#### DIRECTIVE:
From the listing that follows, output everything exactly except the pictures.

─── THE RECORDS ───

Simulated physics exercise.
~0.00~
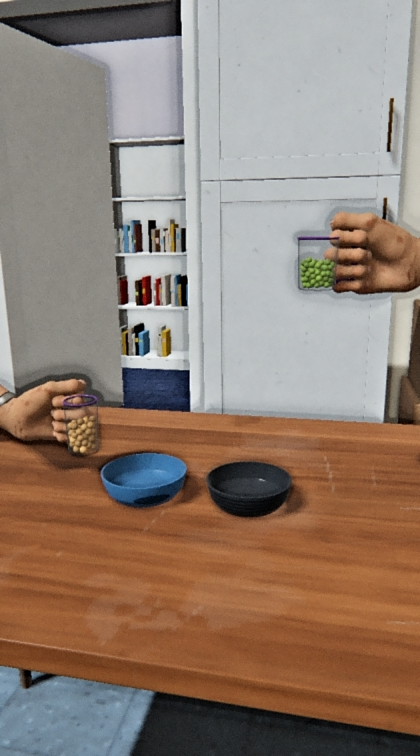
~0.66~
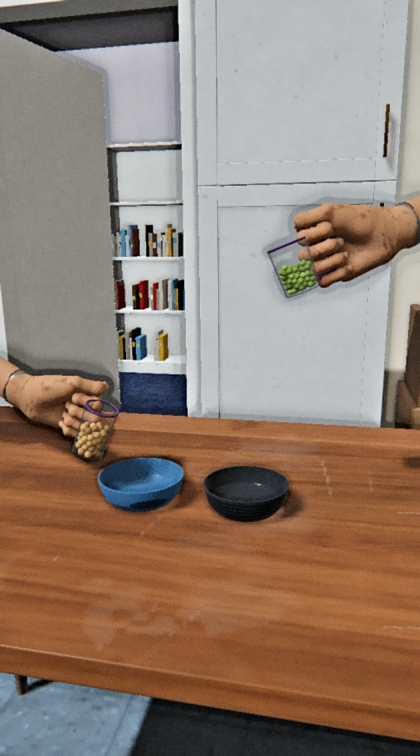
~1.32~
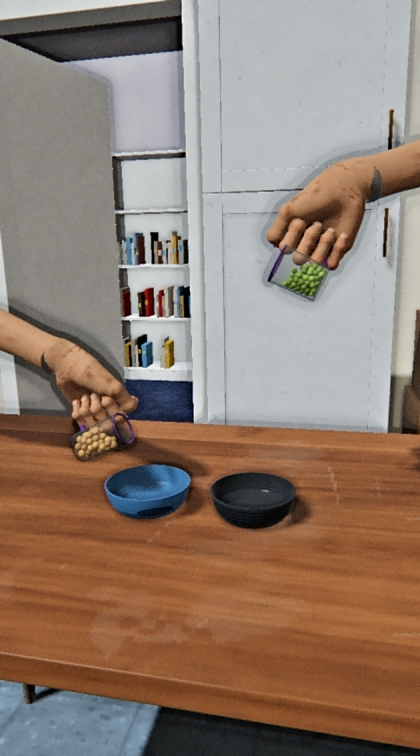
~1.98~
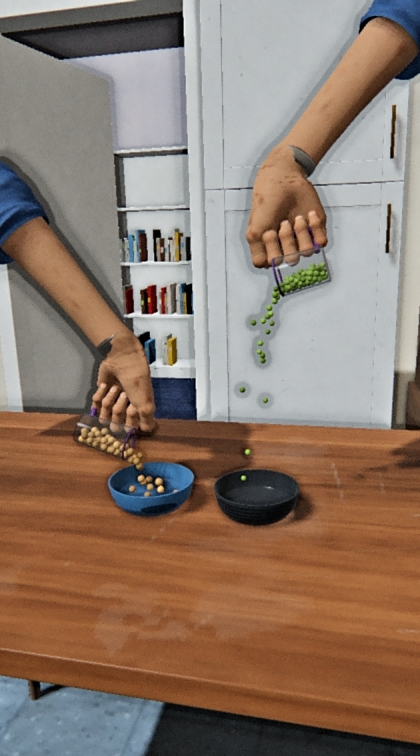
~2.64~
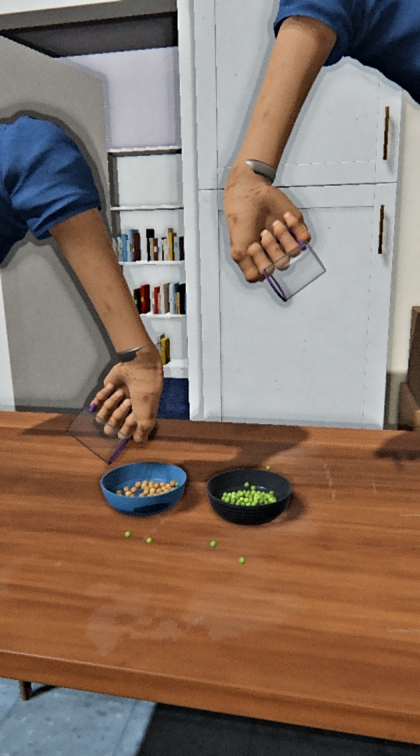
Two hands tipping clear cups over bowls, chickpeas all landing in the blue one, green peas filling the black with several scattered outside.
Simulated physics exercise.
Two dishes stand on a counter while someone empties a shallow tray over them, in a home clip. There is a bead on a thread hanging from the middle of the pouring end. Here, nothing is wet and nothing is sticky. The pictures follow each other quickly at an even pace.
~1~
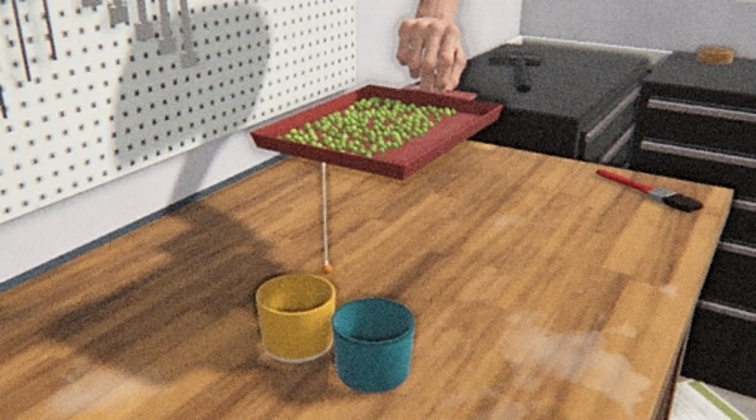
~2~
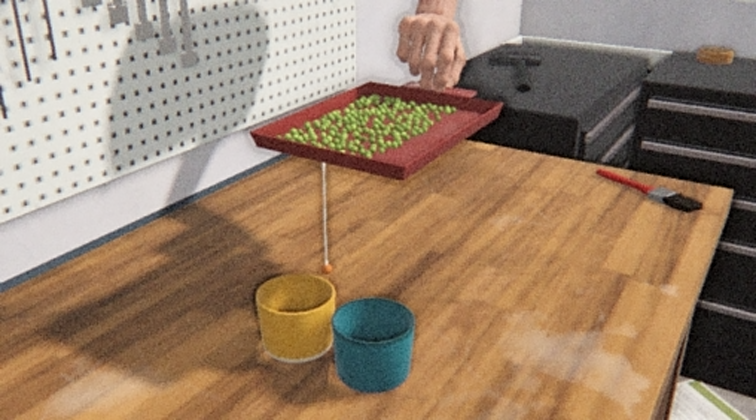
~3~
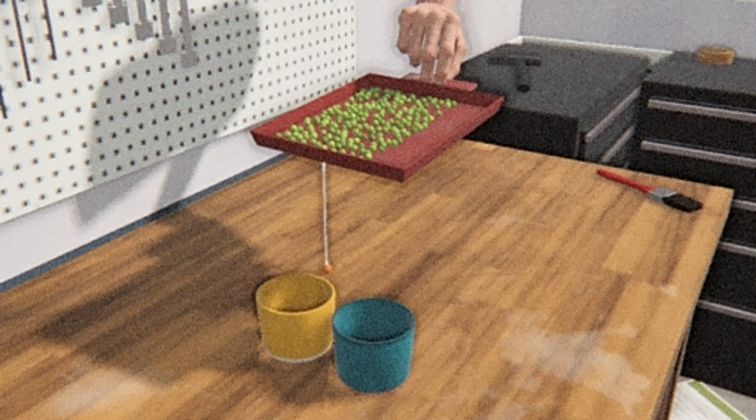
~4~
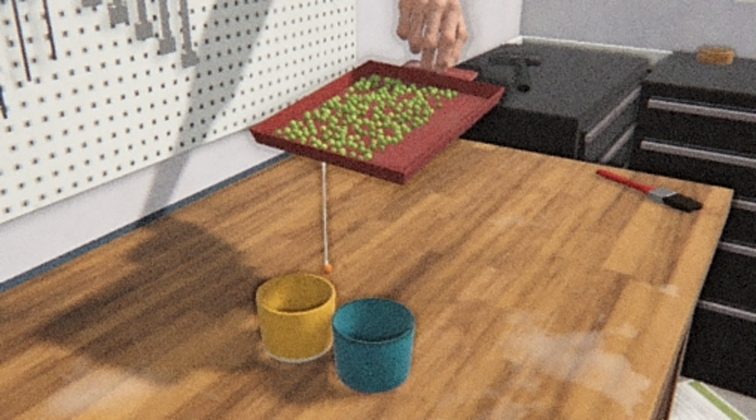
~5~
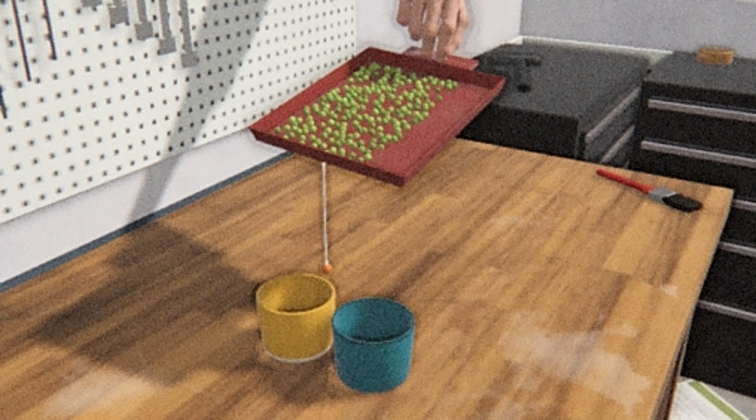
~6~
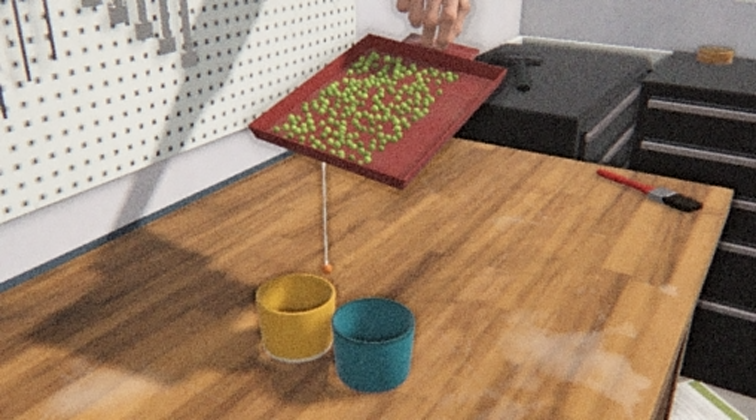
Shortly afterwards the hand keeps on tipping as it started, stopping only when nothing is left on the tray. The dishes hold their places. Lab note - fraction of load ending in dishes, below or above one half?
Catch exceeds half.
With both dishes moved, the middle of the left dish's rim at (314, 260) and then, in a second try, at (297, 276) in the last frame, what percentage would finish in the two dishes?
You'd get near 0 per cent and afterwards near 60 per cent.
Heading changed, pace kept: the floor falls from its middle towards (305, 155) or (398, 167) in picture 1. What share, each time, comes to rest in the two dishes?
First case around 20 per cent, second case 50 per cent.
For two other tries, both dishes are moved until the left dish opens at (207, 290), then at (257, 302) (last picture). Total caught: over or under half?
Short of half, then short of half.
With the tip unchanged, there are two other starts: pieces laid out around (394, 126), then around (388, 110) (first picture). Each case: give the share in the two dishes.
Share in order: Roughly 80 %, 70 %.
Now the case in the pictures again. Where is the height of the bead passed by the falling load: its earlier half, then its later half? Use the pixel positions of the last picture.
Starting near (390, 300), moving on to near (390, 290).
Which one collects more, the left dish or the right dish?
Fuller side: Right of the pair.
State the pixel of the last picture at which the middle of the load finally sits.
Around (376, 367), give or take.
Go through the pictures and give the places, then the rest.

───

#### EXPECTED ANSWER:
Simulated physics exercise.
~0.00~
~0.66~
~1.32~
~1.98~
~2.64~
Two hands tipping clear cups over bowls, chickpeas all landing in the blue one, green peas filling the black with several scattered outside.
Simulated physics exercise.
Two dishes stand on a counter while someone empties a shallow tray over them, in a home clip. There is a bead on a thread hanging from the middle of the pouring end. Here, nothing is wet and nothing is sticky. The pictures follow each other quickly at an even pace.
~1~
~2~
~3~
~4~
~5~
~6~
Shortly afterwards the hand keeps on tipping as it started, stopping only when nothing is left on the tray. The dishes hold their places. Lab note - fraction of load ending in dishes, below or above one half?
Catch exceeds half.
With both dishes moved, the middle of the left dish's rim at (314, 260) and then, in a second try, at (297, 276) in the last frame, what percentage would finish in the two dishes?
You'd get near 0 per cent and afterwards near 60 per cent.
Heading changed, pace kept: the floor falls from its middle towards (305, 155) or (398, 167) in picture 1. What share, each time, comes to rest in the two dishes?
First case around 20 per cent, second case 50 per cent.
For two other tries, both dishes are moved until the left dish opens at (207, 290), then at (257, 302) (last picture). Total caught: over or under half?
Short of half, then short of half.
With the tip unchanged, there are two other starts: pieces laid out around (394, 126), then around (388, 110) (first picture). Each case: give the share in the two dishes.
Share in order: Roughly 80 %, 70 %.
Now the case in the pictures again. Where is the height of the bead passed by the falling load: its earlier half, then its later half? Use the pixel positions of the last picture.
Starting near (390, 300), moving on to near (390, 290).
Which one collects more, the left dish or the right dish?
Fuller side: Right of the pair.
State the pixel of the last picture at which the middle of the load finally sits.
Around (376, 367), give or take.
Go through the pictures and give the places, then the rest.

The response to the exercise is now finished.